Task requirements:
Work out how many lines in the listing below include the word "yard"; answer with the number alone.

+--

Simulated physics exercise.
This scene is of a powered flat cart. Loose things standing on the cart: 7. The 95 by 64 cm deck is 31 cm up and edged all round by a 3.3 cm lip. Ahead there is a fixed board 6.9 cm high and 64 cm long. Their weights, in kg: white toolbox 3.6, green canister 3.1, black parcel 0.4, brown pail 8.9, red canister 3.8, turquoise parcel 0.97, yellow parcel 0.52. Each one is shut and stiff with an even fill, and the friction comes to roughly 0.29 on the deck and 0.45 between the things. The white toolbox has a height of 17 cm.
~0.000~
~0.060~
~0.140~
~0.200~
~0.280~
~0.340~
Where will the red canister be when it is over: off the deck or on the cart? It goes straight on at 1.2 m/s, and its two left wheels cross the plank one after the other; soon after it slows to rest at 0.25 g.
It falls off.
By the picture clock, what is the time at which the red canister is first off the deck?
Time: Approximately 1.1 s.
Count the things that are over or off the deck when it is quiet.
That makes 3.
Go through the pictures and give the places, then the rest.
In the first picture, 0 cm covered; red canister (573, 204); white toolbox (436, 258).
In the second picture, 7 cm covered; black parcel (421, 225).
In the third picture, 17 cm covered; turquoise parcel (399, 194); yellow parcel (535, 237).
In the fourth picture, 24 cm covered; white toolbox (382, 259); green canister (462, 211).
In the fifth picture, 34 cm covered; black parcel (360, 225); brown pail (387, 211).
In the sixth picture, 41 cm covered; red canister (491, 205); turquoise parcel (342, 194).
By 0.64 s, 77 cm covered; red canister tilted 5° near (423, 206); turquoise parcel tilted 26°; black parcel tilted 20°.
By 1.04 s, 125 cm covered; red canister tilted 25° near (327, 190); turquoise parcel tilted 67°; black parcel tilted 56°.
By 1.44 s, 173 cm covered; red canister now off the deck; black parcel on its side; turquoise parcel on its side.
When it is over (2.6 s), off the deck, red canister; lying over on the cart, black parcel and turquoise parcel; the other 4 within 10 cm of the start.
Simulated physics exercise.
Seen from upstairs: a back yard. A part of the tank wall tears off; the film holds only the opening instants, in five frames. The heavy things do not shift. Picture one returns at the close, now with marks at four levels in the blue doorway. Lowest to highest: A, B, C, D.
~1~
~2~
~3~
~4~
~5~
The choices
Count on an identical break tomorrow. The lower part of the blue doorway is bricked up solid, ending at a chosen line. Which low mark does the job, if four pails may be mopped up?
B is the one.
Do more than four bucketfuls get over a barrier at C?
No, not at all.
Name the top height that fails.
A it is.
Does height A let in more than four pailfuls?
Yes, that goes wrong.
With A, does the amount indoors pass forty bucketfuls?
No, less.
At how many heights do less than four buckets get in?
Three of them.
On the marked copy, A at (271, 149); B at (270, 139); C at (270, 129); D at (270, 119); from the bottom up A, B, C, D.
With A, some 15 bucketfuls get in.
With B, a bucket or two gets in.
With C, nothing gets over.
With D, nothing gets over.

+--

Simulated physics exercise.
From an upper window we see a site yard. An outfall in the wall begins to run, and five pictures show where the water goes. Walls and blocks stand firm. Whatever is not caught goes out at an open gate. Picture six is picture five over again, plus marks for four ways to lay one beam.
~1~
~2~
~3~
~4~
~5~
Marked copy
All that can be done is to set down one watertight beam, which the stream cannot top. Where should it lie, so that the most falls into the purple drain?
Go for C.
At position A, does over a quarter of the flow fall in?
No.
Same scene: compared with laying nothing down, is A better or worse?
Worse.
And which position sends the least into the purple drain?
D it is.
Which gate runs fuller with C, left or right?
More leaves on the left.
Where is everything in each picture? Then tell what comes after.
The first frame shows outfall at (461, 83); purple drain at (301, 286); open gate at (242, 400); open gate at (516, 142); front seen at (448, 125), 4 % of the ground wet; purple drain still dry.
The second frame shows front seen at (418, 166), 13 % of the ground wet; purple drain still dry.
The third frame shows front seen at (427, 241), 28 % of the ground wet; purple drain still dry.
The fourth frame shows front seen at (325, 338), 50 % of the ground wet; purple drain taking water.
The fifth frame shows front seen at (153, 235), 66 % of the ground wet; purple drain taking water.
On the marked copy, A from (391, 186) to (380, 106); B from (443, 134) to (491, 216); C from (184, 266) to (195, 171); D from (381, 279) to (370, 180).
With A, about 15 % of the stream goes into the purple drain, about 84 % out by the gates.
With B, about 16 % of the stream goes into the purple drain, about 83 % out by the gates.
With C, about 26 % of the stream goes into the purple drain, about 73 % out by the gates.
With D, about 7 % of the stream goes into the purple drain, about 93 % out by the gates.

+--

Result of the task:
2